Raw data =
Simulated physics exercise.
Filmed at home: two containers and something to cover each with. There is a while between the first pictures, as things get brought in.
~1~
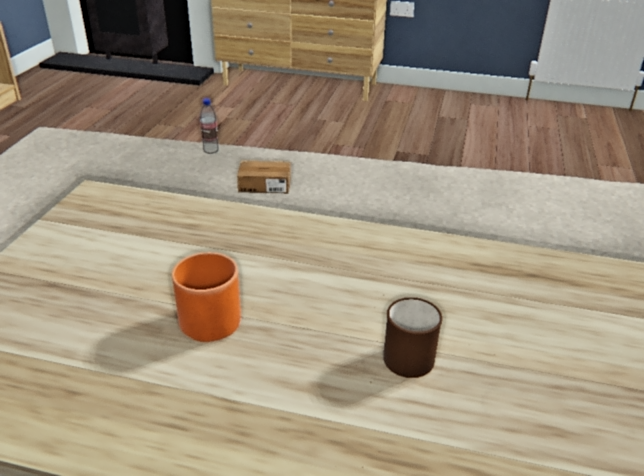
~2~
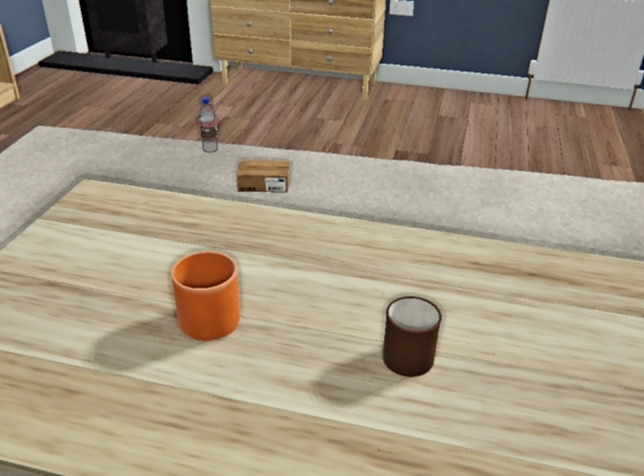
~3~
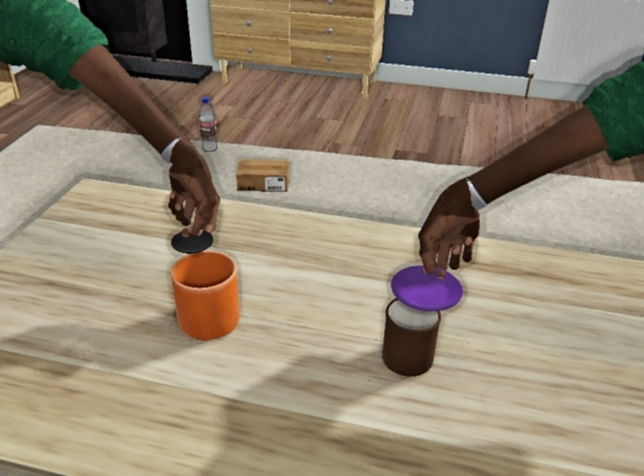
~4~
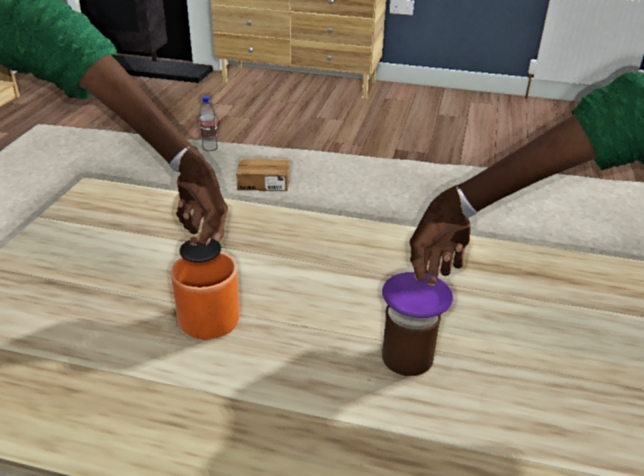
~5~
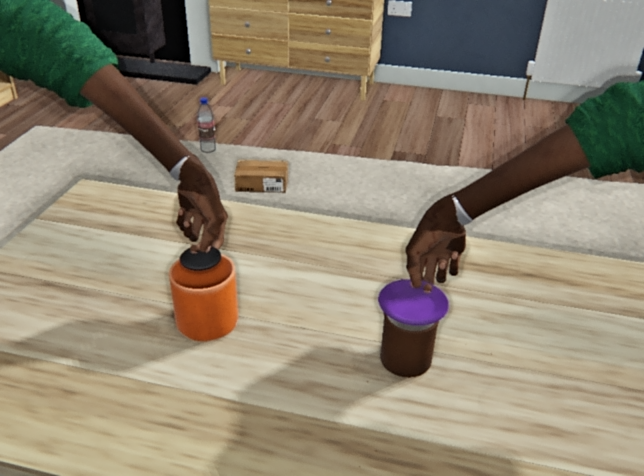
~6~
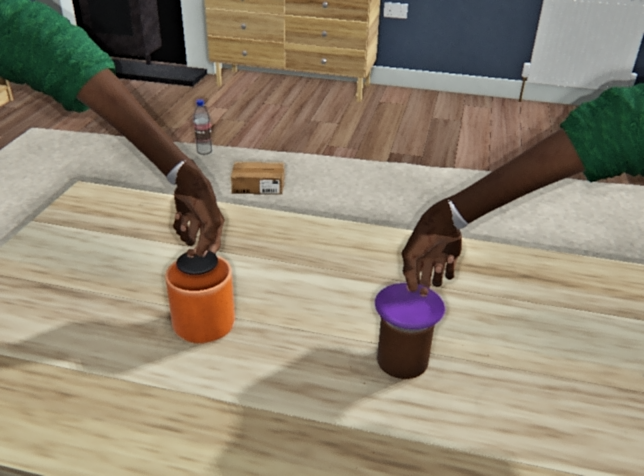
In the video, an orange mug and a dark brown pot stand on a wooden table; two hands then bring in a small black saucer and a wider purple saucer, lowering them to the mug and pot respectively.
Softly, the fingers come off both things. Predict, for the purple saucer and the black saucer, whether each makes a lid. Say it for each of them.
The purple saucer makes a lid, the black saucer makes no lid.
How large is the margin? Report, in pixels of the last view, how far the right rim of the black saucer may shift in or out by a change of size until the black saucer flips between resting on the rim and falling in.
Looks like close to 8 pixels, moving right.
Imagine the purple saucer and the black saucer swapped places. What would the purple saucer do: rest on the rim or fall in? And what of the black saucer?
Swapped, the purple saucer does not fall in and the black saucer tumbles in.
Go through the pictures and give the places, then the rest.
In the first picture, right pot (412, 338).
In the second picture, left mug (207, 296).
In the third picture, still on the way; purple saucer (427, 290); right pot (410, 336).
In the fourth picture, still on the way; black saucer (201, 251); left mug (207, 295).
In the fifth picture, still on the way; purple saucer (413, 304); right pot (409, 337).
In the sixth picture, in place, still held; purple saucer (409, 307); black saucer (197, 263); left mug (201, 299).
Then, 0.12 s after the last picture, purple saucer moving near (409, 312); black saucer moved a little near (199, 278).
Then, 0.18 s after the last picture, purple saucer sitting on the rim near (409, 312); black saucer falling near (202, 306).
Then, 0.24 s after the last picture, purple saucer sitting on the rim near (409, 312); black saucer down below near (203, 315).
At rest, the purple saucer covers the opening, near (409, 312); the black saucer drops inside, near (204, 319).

What you are asked to do = Transcribe the full listing character for character. Pictures are excluded.

Result of this task =
Simulated physics exercise.
Filmed at home: two containers and something to cover each with. There is a while between the first pictures, as things get brought in.
~1~
~2~
~3~
~4~
~5~
~6~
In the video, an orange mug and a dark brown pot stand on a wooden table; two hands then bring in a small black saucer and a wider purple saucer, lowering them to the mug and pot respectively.
Softly, the fingers come off both things. Predict, for the purple saucer and the black saucer, whether each makes a lid. Say it for each of them.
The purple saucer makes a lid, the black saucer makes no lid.
How large is the margin? Report, in pixels of the last view, how far the right rim of the black saucer may shift in or out by a change of size until the black saucer flips between resting on the rim and falling in.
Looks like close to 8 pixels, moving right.
Imagine the purple saucer and the black saucer swapped places. What would the purple saucer do: rest on the rim or fall in? And what of the black saucer?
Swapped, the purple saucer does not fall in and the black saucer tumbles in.
Go through the pictures and give the places, then the rest.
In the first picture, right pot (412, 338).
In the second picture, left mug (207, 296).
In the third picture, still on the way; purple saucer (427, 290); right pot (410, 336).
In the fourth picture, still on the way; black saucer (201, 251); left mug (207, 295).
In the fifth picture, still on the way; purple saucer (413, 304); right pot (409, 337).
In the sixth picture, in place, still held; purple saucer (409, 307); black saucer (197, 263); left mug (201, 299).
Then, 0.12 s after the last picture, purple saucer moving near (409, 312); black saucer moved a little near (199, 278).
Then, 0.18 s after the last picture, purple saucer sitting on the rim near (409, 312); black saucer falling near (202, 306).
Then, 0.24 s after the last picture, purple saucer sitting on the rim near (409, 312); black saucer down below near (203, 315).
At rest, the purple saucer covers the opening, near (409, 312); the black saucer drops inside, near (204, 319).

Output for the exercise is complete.